=== EXERCISE AIM ===
Repeat exactly the lines of the listing from the line containing "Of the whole" through its last line, and nothing beyond them.

## start SOURCE DATA

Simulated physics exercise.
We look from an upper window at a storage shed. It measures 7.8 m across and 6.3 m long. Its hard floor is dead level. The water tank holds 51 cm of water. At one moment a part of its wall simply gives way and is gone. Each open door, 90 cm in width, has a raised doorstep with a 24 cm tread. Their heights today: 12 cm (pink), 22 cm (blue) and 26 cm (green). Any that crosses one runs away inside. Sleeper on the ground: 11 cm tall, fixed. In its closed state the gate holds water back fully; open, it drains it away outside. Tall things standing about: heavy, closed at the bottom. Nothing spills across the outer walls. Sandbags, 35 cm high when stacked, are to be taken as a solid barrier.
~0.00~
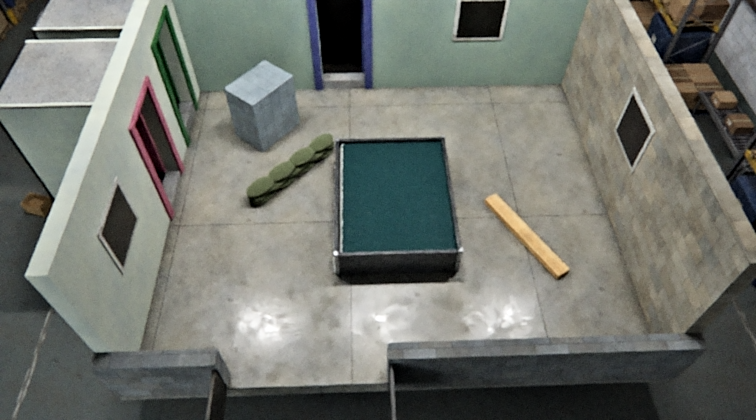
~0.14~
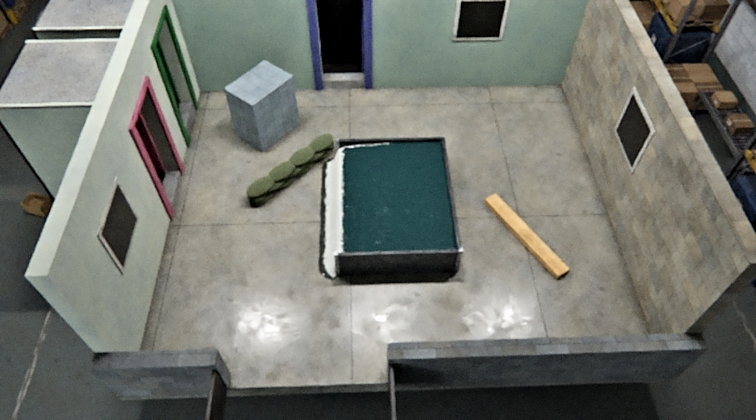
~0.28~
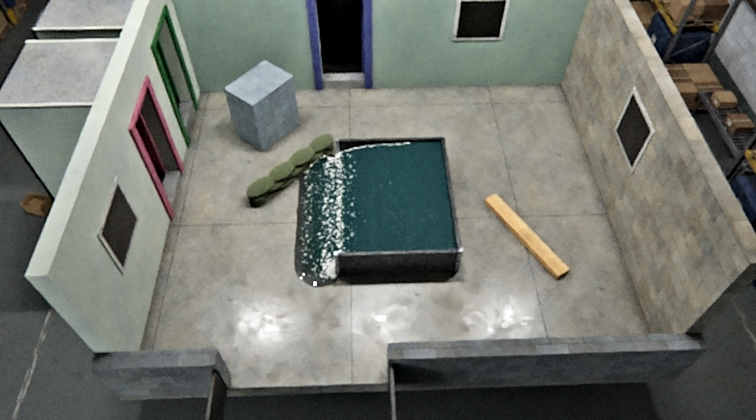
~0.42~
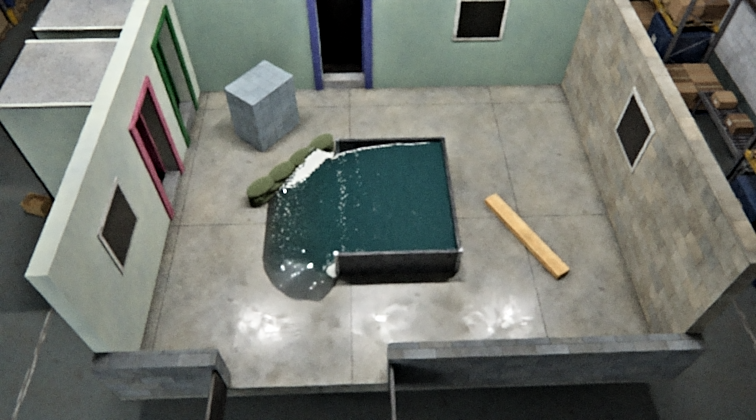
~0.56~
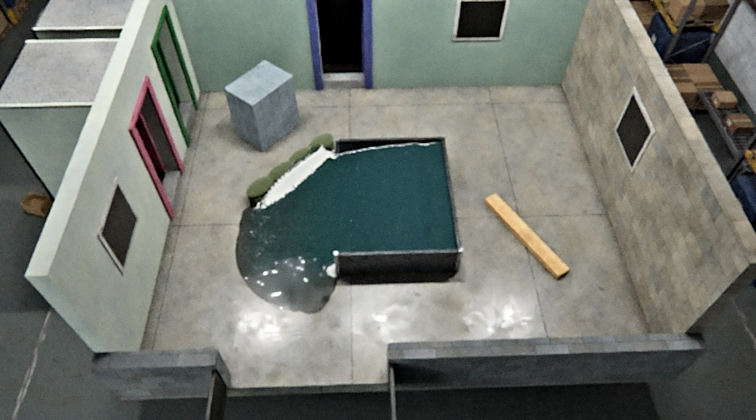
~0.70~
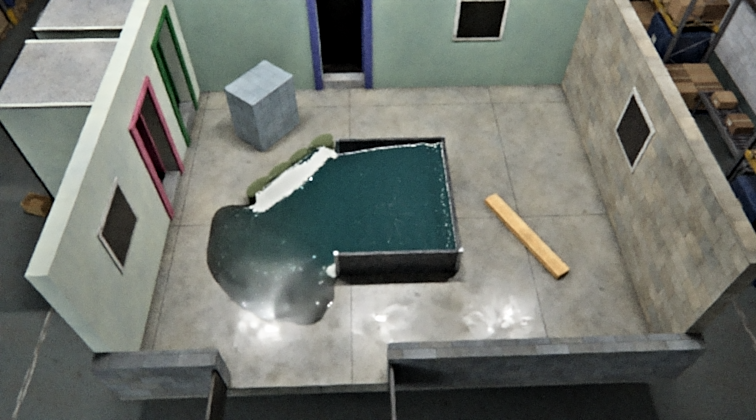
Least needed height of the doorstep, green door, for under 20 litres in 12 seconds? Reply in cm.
Some 6.5 cm.
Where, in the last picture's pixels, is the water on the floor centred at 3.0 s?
Centre of mass: About (282, 246) px.
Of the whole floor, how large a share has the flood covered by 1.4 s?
Roughly 20 percent.
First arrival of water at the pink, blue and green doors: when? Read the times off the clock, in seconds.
Pink 1.3 s, blue 5.0 s, green 2.4 s.
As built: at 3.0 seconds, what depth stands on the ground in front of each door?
Depths, in cm - pink: 10, blue: 0, green: 3.
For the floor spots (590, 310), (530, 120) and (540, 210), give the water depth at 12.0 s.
Roughly 4, then 4, then 3 cm.
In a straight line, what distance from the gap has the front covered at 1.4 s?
I make it some 3.6 m.
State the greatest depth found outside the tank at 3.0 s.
I'd estimate roughly 40 cm.
After 1.4 s water covers 20 % of the floor, deepest (38 cm) near (161, 261); it has not reached the green door.
After 3.0 s water covers 35 % of the floor, deepest (40 cm) near (135, 375); 3 cm at the green door, 0 litres in over its 26 cm doorstep.
After 12.0 s water covers 95 % of the floor, deepest (8 cm) near (583, 149); 7 cm at the green door, 0 litres in over its 26 cm doorstep.
At the green door as built, the water arrived by 2.5 s and peaked near 11 cm at 7.2 s.
Run again over the same 12 s with other heights there, 25 litres in over 6 cm, 16 litres over 7 cm. The limit of 20 litres is kept from about 6.5 cm up.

## end SOURCE DATA

=== CORRECT OUTPUT ===
Of the whole floor, how large a share has the flood covered by 1.4 s?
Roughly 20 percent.
First arrival of water at the pink, blue and green doors: when? Read the times off the clock, in seconds.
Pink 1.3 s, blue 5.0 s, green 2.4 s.
As built: at 3.0 seconds, what depth stands on the ground in front of each door?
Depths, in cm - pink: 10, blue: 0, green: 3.
For the floor spots (590, 310), (530, 120) and (540, 210), give the water depth at 12.0 s.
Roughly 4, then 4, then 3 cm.
In a straight line, what distance from the gap has the front covered at 1.4 s?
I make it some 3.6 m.
State the greatest depth found outside the tank at 3.0 s.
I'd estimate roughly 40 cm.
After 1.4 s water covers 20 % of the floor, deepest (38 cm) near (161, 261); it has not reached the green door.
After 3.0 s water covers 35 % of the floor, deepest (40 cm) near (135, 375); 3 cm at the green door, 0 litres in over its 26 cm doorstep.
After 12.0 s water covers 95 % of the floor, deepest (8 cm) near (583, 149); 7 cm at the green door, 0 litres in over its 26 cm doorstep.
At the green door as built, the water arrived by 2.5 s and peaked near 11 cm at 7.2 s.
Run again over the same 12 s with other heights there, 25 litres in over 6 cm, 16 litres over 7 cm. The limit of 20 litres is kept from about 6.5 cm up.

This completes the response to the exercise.